== What you should do ==
Count how many lines mention the word "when". Write that number alone.

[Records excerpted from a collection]
## Start

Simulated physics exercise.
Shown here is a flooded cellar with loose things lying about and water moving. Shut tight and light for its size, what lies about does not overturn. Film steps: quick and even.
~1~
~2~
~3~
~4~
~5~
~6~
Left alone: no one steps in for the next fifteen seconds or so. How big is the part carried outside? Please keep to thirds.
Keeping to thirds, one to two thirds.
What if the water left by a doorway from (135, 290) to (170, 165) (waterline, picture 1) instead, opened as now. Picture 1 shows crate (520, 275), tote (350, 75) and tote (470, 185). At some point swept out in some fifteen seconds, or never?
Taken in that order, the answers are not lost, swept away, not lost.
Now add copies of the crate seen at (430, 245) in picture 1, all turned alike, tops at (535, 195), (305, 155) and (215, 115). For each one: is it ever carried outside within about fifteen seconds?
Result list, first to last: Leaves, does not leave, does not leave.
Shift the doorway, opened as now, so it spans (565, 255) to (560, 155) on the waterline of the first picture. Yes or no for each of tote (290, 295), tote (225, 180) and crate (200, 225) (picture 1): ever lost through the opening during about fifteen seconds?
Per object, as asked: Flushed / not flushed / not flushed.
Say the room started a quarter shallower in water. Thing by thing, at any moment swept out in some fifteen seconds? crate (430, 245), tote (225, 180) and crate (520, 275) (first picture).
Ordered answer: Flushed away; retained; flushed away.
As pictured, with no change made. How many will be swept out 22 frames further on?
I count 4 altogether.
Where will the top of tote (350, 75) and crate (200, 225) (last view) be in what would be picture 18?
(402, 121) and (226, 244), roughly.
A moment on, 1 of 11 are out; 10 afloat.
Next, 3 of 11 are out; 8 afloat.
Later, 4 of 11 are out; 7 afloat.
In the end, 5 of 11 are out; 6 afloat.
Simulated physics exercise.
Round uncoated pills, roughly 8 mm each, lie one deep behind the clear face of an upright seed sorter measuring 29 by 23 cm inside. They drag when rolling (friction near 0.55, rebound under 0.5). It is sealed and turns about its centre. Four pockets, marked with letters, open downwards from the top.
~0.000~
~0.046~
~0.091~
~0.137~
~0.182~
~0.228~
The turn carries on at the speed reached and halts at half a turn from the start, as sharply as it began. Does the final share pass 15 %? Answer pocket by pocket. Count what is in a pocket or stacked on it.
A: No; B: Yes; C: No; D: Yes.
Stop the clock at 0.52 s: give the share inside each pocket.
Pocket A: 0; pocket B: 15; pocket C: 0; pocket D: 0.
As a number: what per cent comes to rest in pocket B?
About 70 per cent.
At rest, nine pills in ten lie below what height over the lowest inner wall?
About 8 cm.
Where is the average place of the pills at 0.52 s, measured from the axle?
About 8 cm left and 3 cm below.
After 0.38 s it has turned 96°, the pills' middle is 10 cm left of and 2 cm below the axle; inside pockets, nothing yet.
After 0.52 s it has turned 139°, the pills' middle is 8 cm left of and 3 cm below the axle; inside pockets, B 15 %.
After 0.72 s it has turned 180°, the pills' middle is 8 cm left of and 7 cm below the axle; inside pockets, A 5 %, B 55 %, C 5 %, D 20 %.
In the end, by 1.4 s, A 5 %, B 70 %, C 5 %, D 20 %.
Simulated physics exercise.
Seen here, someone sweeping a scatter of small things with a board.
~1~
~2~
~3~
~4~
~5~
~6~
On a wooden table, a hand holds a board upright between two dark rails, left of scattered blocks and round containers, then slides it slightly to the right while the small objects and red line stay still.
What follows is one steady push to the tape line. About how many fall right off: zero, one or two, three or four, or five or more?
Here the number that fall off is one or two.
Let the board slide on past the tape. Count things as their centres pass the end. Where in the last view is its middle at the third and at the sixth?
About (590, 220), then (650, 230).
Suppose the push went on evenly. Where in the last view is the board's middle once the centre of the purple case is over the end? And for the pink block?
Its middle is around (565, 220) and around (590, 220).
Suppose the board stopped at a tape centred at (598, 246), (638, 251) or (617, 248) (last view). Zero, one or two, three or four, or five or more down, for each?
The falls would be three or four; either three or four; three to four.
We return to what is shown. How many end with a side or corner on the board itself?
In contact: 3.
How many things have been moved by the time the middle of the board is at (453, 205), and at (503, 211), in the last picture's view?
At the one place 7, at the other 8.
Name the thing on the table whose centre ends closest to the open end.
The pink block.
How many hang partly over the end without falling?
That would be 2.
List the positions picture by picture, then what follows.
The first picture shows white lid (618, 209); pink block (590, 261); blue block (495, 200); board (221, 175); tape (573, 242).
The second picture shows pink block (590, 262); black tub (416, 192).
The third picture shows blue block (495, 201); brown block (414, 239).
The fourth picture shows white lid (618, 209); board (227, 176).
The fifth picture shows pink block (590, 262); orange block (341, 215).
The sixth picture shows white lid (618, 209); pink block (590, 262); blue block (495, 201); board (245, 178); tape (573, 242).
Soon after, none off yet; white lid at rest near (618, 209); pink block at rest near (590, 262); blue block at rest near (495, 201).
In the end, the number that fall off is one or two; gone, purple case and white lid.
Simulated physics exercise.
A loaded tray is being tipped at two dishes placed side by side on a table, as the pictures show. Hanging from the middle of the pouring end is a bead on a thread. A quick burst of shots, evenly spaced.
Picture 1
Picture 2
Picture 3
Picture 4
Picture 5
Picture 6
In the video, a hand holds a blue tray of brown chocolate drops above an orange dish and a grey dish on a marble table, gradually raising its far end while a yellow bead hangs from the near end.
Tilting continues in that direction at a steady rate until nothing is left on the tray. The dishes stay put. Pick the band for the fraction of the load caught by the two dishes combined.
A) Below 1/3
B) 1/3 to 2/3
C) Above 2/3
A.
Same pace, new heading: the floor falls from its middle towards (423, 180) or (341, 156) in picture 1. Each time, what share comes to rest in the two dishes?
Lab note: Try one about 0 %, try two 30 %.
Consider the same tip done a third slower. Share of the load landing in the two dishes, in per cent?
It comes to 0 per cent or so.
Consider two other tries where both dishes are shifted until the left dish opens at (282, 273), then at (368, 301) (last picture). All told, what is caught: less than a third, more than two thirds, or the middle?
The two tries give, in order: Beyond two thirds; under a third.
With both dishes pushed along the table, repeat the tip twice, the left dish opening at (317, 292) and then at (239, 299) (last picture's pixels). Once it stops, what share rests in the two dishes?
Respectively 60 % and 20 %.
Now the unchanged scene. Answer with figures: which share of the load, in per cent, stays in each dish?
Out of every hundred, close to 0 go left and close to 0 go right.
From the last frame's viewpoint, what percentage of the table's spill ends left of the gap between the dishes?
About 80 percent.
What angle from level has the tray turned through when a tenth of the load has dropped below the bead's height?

## End

== Response for this exercise ==
2